• [WHAT YOU HAVE TO DO]: Which lines hold the word "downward"? Copy each of them.

• [DATASET ROWS]:
_ _ _

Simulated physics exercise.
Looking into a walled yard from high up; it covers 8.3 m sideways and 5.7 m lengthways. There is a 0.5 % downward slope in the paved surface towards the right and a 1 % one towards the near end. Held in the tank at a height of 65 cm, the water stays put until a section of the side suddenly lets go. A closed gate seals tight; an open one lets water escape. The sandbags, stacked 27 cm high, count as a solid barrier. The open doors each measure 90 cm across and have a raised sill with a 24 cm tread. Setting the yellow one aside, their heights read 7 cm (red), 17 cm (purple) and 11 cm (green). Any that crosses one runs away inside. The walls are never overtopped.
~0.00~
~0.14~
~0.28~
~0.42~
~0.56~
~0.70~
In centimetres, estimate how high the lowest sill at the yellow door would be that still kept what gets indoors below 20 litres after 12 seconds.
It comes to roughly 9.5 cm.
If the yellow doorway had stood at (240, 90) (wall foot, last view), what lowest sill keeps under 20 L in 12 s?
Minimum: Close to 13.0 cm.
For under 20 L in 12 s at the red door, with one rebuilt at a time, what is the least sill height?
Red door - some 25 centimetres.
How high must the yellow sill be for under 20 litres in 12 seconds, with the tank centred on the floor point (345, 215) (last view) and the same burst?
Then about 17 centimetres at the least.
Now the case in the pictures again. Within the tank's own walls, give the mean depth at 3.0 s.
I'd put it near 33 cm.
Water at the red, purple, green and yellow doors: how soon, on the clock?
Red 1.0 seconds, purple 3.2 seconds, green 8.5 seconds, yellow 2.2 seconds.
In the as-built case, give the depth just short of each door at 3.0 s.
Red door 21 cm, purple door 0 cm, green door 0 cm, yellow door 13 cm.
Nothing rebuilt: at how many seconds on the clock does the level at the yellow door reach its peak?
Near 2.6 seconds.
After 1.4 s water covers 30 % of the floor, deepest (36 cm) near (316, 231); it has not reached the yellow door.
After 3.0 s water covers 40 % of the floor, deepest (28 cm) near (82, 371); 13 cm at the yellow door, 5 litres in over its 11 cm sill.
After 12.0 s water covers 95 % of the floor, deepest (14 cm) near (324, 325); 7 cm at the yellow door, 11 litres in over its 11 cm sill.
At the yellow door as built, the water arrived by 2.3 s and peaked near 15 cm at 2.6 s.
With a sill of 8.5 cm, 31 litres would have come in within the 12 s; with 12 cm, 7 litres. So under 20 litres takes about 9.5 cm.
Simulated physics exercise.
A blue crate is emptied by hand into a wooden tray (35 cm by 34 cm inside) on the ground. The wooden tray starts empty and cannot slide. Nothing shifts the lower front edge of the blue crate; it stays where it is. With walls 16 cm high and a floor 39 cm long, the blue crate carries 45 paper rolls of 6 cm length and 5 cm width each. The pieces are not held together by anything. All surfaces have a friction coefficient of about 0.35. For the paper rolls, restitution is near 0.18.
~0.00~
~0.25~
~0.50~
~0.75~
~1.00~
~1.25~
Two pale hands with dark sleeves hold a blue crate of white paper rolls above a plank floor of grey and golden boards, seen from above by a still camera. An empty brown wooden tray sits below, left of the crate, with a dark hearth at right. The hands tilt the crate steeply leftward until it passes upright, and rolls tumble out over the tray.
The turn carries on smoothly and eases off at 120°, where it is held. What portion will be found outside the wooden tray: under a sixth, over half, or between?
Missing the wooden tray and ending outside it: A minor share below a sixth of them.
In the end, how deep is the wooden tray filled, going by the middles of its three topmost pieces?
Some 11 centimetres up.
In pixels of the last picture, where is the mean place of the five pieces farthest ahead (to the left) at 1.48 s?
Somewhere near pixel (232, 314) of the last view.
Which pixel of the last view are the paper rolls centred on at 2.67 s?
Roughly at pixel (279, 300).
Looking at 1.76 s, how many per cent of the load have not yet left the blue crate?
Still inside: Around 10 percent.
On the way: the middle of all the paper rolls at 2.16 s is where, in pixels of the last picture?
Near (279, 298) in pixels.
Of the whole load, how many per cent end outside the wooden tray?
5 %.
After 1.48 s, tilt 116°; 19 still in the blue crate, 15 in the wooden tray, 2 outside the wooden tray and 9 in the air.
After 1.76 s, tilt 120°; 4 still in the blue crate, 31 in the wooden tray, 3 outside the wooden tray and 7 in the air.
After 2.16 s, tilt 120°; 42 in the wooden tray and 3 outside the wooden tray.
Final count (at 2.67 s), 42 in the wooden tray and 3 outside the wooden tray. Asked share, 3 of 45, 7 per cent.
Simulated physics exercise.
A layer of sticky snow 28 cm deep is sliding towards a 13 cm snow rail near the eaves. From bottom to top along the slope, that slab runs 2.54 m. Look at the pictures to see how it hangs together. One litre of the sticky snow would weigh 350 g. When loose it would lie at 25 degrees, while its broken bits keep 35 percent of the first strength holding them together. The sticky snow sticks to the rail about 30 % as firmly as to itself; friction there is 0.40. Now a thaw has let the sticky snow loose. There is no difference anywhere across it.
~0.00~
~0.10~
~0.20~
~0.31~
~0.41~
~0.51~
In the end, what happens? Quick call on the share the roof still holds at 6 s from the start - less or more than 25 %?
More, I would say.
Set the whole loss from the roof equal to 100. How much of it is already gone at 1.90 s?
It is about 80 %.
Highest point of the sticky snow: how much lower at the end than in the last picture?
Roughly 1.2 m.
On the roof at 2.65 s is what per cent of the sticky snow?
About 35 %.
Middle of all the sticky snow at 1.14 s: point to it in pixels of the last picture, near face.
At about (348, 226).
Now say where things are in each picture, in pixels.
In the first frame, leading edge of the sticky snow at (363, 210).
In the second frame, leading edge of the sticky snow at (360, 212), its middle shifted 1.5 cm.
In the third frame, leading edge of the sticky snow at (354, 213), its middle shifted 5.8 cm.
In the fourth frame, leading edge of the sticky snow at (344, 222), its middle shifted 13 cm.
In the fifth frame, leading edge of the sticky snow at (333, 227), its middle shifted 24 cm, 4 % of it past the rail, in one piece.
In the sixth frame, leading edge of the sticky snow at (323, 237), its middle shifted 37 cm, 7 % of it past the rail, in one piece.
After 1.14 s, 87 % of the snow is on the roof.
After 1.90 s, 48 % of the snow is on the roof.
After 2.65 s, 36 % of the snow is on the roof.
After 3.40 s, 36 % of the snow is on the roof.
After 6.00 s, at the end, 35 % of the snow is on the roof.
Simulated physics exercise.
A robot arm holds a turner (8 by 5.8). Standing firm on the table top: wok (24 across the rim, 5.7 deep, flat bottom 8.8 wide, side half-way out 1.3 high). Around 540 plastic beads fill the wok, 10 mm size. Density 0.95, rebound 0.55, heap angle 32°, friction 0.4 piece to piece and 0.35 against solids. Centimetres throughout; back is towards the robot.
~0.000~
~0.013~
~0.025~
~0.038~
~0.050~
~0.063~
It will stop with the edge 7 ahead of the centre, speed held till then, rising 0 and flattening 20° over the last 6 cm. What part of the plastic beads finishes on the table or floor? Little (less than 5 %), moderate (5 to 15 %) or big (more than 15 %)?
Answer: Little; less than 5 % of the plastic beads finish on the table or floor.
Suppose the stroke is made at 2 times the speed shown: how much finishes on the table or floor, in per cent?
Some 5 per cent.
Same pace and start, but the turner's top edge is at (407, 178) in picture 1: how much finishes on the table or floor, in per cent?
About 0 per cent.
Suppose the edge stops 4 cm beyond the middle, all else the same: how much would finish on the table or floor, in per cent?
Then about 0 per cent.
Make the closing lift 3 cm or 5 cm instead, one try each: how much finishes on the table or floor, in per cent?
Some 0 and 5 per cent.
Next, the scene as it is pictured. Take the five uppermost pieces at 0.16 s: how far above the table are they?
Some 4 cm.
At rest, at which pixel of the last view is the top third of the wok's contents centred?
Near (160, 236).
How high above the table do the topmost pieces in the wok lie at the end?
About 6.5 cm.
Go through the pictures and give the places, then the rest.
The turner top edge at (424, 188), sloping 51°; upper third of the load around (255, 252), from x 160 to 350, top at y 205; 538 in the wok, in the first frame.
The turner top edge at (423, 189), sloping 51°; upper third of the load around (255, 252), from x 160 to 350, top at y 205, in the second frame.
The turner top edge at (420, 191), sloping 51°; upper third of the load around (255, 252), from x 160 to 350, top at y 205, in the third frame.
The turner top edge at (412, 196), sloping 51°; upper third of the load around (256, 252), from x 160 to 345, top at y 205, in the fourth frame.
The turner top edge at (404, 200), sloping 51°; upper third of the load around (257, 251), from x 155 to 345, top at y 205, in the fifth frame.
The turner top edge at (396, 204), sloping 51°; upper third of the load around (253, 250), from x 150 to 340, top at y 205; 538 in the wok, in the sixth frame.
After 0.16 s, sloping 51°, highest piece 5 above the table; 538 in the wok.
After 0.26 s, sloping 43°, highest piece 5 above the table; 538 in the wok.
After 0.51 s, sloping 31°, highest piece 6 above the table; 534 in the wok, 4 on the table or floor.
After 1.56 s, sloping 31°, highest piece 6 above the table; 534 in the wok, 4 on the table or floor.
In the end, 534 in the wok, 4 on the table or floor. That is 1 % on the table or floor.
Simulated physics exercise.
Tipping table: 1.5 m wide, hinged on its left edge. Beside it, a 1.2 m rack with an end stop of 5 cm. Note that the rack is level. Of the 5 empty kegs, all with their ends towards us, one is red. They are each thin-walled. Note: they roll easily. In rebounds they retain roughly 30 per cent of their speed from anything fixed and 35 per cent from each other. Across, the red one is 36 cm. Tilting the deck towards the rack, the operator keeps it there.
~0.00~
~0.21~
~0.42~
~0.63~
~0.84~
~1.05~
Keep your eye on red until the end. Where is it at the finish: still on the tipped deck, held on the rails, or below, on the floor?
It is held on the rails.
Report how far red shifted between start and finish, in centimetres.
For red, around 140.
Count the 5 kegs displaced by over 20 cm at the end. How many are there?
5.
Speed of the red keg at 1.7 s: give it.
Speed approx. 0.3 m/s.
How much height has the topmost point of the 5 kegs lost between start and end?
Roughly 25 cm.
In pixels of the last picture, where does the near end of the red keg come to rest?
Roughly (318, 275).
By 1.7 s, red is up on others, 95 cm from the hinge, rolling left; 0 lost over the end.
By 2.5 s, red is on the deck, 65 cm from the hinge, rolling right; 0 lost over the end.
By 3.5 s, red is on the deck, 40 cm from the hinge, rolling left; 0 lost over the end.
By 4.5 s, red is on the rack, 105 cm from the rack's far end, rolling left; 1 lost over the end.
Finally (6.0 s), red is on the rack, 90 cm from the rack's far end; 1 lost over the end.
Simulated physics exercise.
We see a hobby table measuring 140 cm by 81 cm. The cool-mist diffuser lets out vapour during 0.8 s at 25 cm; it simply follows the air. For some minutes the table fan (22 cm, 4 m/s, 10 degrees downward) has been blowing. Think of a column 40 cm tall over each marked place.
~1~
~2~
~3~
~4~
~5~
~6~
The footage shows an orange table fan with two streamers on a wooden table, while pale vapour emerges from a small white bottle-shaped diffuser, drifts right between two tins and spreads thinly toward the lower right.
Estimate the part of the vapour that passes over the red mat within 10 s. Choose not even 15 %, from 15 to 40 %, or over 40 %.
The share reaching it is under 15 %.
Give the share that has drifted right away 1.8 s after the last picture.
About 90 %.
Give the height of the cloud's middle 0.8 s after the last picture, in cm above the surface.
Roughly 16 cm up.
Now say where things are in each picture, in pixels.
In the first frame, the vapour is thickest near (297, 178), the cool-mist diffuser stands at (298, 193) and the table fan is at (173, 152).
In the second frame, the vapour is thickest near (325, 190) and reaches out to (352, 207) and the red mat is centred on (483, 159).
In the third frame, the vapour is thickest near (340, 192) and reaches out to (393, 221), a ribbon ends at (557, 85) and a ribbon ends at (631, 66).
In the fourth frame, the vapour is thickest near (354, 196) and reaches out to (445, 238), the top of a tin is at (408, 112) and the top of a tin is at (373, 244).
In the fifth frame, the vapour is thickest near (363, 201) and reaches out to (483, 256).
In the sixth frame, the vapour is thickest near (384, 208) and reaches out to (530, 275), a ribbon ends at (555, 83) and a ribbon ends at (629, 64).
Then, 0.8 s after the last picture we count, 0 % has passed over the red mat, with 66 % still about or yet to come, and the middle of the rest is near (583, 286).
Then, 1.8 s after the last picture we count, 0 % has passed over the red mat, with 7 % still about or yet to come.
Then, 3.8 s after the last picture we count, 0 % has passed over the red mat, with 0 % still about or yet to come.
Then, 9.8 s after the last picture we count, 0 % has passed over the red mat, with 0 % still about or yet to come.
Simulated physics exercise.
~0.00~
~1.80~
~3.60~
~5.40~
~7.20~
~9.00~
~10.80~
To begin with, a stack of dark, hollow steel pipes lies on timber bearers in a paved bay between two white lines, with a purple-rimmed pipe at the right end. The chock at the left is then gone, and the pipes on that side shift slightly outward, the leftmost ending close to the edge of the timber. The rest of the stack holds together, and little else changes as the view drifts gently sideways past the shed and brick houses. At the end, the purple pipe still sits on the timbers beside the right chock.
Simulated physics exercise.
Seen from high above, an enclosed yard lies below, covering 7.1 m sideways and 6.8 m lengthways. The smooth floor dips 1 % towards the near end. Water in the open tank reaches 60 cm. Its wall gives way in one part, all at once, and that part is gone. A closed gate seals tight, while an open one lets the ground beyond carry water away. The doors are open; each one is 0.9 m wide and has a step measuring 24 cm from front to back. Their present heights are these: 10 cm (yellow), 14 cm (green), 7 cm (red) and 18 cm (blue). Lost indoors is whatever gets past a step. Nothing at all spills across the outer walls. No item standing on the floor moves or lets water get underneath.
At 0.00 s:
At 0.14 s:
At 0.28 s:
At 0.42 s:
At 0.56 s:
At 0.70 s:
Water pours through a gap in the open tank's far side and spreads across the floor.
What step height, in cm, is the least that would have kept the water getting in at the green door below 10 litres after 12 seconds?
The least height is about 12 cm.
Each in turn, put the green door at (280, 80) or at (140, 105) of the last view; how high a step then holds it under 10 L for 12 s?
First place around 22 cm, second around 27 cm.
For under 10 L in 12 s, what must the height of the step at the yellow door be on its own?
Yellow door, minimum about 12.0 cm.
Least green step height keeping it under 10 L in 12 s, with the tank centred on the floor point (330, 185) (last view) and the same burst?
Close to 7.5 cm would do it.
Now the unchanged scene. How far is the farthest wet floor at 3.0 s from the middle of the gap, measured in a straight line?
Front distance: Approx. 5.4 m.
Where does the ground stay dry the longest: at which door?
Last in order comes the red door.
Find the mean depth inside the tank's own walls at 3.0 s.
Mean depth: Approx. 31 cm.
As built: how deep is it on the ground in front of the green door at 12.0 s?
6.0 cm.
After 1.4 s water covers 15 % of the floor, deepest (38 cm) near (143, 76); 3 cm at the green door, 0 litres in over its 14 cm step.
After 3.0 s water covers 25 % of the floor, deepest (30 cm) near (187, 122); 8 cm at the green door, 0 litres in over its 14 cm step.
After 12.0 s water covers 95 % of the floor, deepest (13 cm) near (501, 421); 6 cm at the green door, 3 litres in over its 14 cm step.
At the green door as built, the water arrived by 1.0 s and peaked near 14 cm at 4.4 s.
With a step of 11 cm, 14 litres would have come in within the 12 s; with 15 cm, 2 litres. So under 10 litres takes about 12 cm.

_ _ _

• [SOLVED EXERCISE]:
Looking into a walled yard from high up; it covers 8.3 m sideways and 5.7 m lengthways. There is a 0.5 % downward slope in the paved surface towards the right and a 1 % one towards the near end. Held in the tank at a height of 65 cm, the water stays put until a section of the side suddenly lets go. A closed gate seals tight; an open one lets water escape. The sandbags, stacked 27 cm high, count as a solid barrier. The open doors each measure 90 cm across and have a raised sill with a 24 cm tread. Setting the yellow one aside, their heights read 7 cm (red), 17 cm (purple) and 11 cm (green). Any that crosses one runs away inside. The walls are never overtopped.
We see a hobby table measuring 140 cm by 81 cm. The cool-mist diffuser lets out vapour during 0.8 s at 25 cm; it simply follows the air. For some minutes the table fan (22 cm, 4 m/s, 10 degrees downward) has been blowing. Think of a column 40 cm tall over each marked place.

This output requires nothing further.